● **Direction**
Transcribe everything in the data word for word. Pictures are left out.

● **Dataset section**
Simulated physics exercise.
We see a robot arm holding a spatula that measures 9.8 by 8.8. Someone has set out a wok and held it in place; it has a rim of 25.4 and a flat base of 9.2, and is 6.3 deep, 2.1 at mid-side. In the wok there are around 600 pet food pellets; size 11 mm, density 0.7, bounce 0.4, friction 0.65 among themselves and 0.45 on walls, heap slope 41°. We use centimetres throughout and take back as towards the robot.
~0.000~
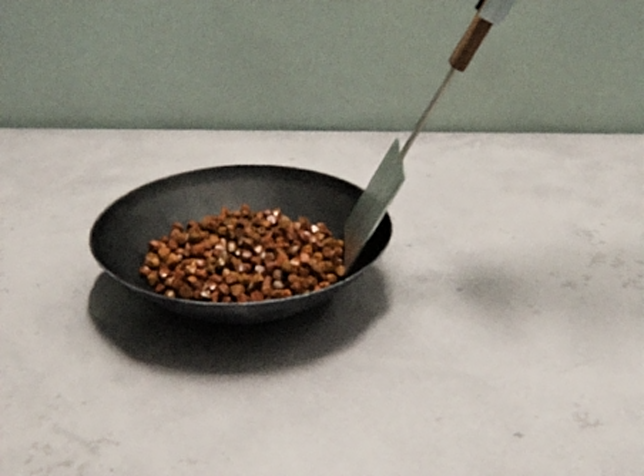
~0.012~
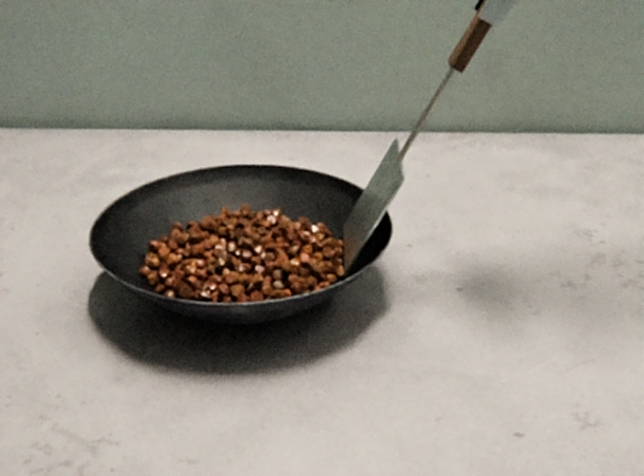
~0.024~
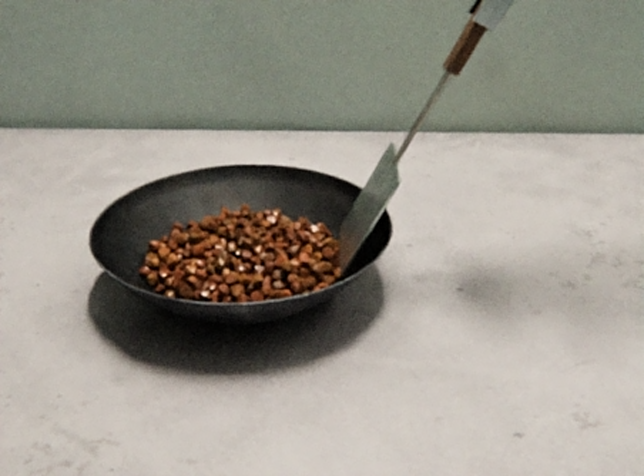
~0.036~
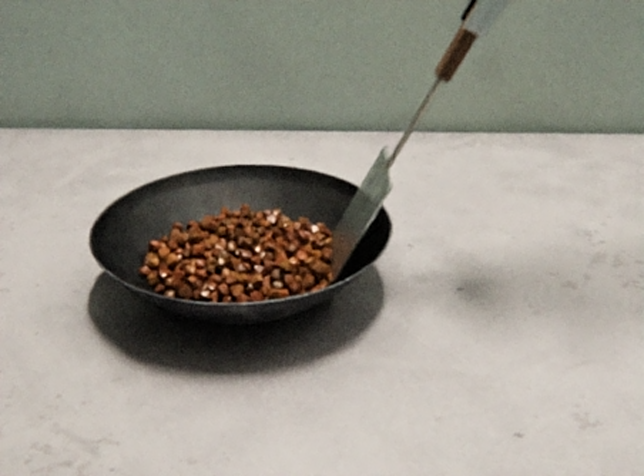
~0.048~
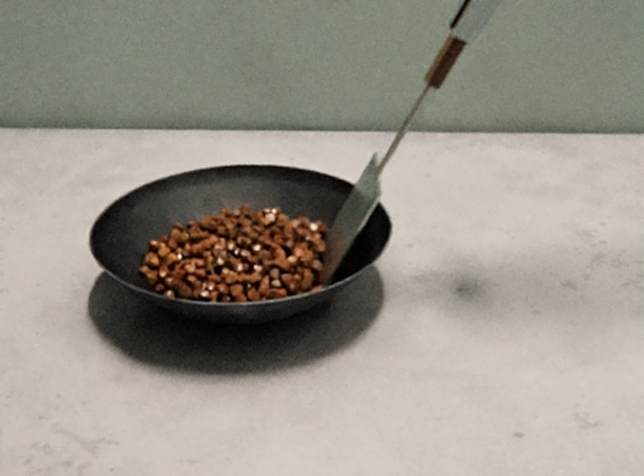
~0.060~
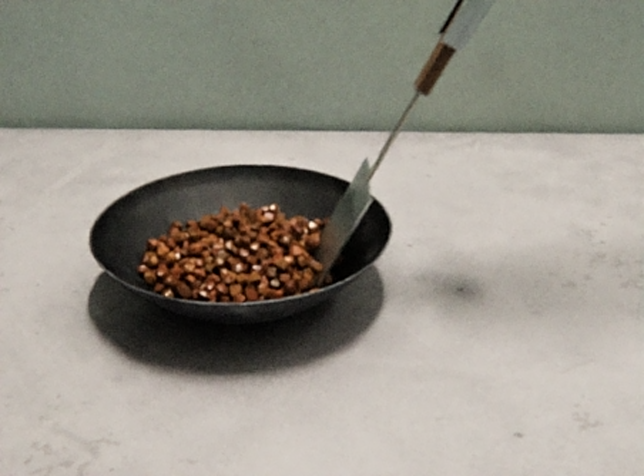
At first, a spatula held from above slants into the right side of a dark wok holding a heap of brown pellets, resting near the rim. The spatula then slides a short way left and slightly down into the pellets' right edge, while the wok stays still and the heap barely changes.
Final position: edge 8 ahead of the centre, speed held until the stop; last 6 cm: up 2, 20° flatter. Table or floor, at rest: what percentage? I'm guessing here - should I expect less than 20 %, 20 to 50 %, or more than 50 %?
You should expect 20 to 50 %.
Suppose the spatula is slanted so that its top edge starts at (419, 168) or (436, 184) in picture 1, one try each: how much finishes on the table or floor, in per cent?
I'd say near 40 per cent for the first and near 35 per cent for the second.
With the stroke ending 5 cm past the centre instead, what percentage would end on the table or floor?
In that case about 10 percent ends on the table or floor.
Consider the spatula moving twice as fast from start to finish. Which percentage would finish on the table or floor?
Roughly 60 in a hundred.
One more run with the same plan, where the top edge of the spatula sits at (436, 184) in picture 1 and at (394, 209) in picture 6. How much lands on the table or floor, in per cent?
50 %.
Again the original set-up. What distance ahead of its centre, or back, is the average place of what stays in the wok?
Roughly 3.5 centimetres ahead.
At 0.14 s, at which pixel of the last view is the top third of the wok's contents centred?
Estimated point: Close to (192, 244).
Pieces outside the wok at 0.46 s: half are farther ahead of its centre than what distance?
The distance is about 18 cm.
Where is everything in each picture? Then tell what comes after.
In the first picture, spatula top edge at (401, 157), sloping 63°; upper third of the load around (247, 250), from x 145 to 340, top at y 210; 599 in the wok.
In the second picture, spatula top edge at (400, 157), sloping 63°; upper third of the load around (247, 250), from x 145 to 340, top at y 210.
In the third picture, spatula top edge at (396, 160), sloping 63°; upper third of the load around (247, 250), from x 145 to 340, top at y 210.
In the fourth picture, spatula top edge at (388, 166), sloping 63°; upper third of the load around (247, 251), from x 145 to 340, top at y 210.
In the fifth picture, spatula top edge at (378, 172), sloping 63°; upper third of the load around (247, 249), from x 145 to 340, top at y 210.
In the sixth picture, spatula top edge at (369, 178), sloping 63°; upper third of the load around (246, 248), from x 145 to 340, top at y 210; 599 in the wok.
After 0.14 s, sloping 63°, highest piece 8 above the table; 599 in the wok.
After 0.22 s, sloping 56°, highest piece 9 above the table; 586 in the wok, 13 on the blade or in flight.
After 0.46 s, sloping 43°, highest piece 9 above the table; 368 in the wok, 198 on the table or floor, 33 on the blade or in flight.
After 1.51 s, sloping 43°, highest piece 7 above the table; 364 in the wok, 235 on the table or floor.
At rest, 364 in the wok, 235 on the table or floor. That is 39 % on the table or floor.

● **Reply to the exercise**
Simulated physics exercise.
We see a robot arm holding a spatula that measures 9.8 by 8.8. Someone has set out a wok and held it in place; it has a rim of 25.4 and a flat base of 9.2, and is 6.3 deep, 2.1 at mid-side. In the wok there are around 600 pet food pellets; size 11 mm, density 0.7, bounce 0.4, friction 0.65 among themselves and 0.45 on walls, heap slope 41°. We use centimetres throughout and take back as towards the robot.
~0.000~
~0.012~
~0.024~
~0.036~
~0.048~
~0.060~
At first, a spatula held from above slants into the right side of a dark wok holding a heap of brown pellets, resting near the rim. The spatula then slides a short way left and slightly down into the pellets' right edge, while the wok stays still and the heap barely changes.
Final position: edge 8 ahead of the centre, speed held until the stop; last 6 cm: up 2, 20° flatter. Table or floor, at rest: what percentage? I'm guessing here - should I expect less than 20 %, 20 to 50 %, or more than 50 %?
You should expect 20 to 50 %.
Suppose the spatula is slanted so that its top edge starts at (419, 168) or (436, 184) in picture 1, one try each: how much finishes on the table or floor, in per cent?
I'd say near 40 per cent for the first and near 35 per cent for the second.
With the stroke ending 5 cm past the centre instead, what percentage would end on the table or floor?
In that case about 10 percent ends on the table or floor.
Consider the spatula moving twice as fast from start to finish. Which percentage would finish on the table or floor?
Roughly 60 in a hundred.
One more run with the same plan, where the top edge of the spatula sits at (436, 184) in picture 1 and at (394, 209) in picture 6. How much lands on the table or floor, in per cent?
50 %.
Again the original set-up. What distance ahead of its centre, or back, is the average place of what stays in the wok?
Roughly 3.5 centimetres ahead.
At 0.14 s, at which pixel of the last view is the top third of the wok's contents centred?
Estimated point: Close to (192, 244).
Pieces outside the wok at 0.46 s: half are farther ahead of its centre than what distance?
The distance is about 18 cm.
Where is everything in each picture? Then tell what comes after.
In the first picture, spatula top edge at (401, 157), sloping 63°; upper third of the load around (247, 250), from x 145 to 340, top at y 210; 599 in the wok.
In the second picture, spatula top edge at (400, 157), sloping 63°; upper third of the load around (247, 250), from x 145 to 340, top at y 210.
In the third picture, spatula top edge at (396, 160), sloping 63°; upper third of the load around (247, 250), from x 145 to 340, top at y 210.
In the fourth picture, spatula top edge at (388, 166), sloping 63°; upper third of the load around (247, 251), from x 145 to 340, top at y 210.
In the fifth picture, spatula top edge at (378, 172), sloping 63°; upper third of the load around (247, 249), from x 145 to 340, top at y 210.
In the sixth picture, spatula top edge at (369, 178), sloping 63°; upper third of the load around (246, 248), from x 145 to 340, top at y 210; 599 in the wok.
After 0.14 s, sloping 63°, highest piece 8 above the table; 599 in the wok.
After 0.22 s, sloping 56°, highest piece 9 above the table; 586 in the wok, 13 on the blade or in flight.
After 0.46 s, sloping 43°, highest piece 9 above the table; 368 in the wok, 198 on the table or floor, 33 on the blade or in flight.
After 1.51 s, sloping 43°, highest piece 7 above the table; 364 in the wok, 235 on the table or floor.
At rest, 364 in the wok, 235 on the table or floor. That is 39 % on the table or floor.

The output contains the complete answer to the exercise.